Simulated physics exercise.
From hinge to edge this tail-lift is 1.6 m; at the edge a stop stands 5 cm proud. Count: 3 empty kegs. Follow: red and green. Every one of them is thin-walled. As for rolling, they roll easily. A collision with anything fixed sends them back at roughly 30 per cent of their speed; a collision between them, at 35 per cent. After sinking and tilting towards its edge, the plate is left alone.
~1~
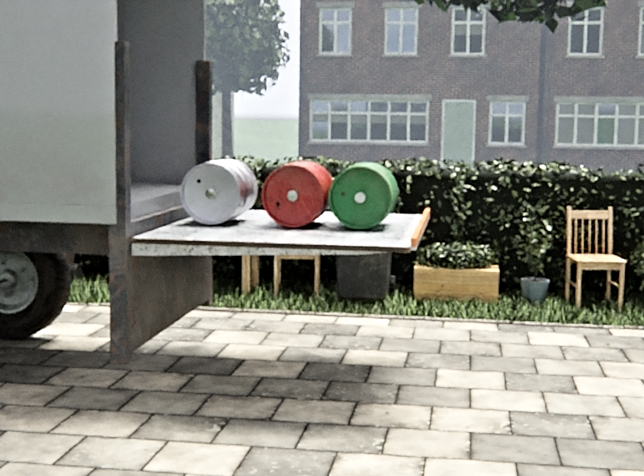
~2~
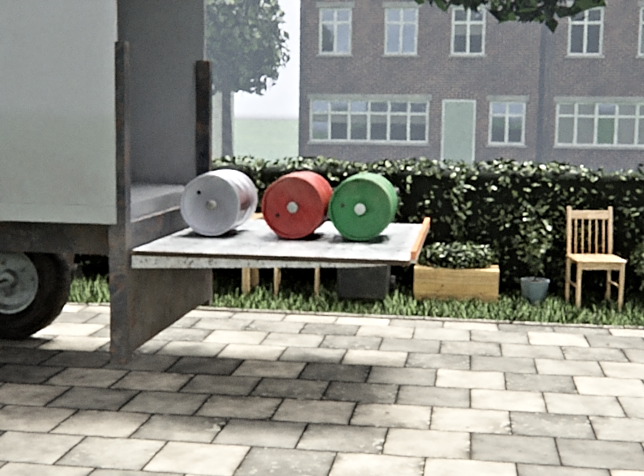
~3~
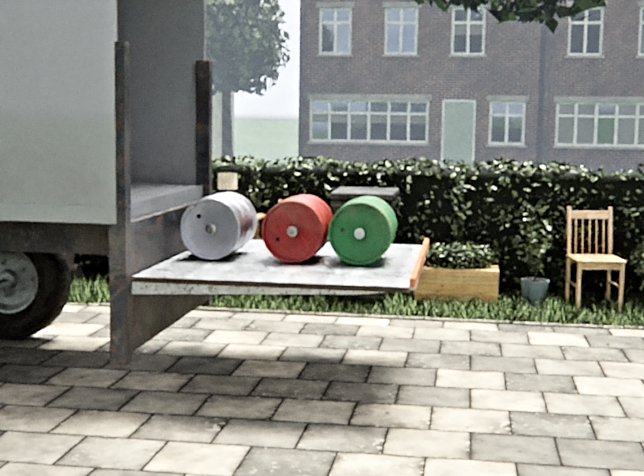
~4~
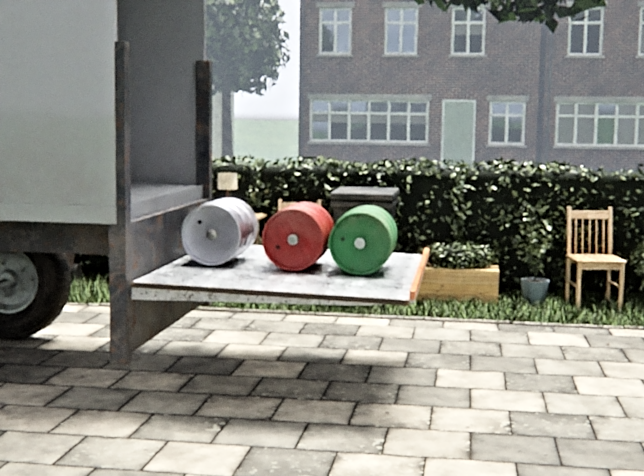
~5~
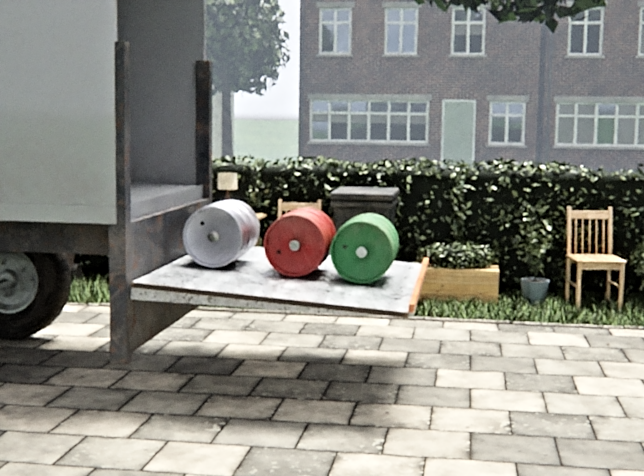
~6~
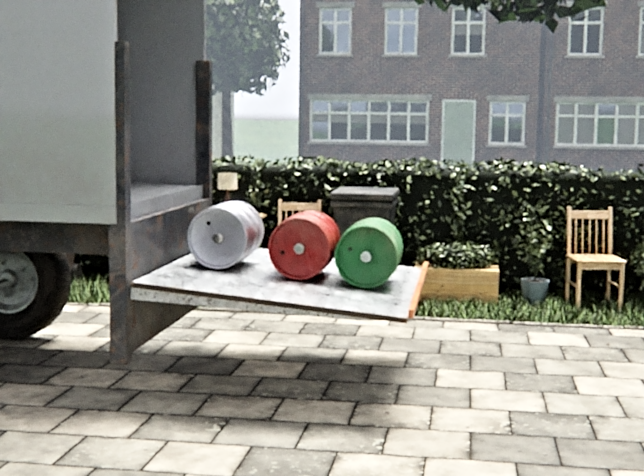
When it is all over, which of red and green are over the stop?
Red stays behind the stop, Green stays behind the stop.
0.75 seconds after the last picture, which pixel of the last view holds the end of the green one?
Near (400, 259).
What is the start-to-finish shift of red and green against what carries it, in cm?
The red one shifts some 25 and the green one roughly 25.
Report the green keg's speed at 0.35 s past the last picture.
About 0.3 m/s.
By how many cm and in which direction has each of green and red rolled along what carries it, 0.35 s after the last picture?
Both moved right - green by 10 centimetres, red by 10 centimetres.
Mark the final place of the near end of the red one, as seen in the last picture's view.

════════

All of the data above should be transcribed verbatim, with pictures omitted.

• RESULT OF THE TASK
Simulated physics exercise.
From hinge to edge this tail-lift is 1.6 m; at the edge a stop stands 5 cm proud. Count: 3 empty kegs. Follow: red and green. Every one of them is thin-walled. As for rolling, they roll easily. A collision with anything fixed sends them back at roughly 30 per cent of their speed; a collision between them, at 35 per cent. After sinking and tilting towards its edge, the plate is left alone.
~1~
~2~
~3~
~4~
~5~
~6~
When it is all over, which of red and green are over the stop?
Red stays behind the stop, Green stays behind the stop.
0.75 seconds after the last picture, which pixel of the last view holds the end of the green one?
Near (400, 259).
What is the start-to-finish shift of red and green against what carries it, in cm?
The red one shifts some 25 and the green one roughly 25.
Report the green keg's speed at 0.35 s past the last picture.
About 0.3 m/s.
By how many cm and in which direction has each of green and red rolled along what carries it, 0.35 s after the last picture?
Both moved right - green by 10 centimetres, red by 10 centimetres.
Mark the final place of the near end of the red one, as seen in the last picture's view.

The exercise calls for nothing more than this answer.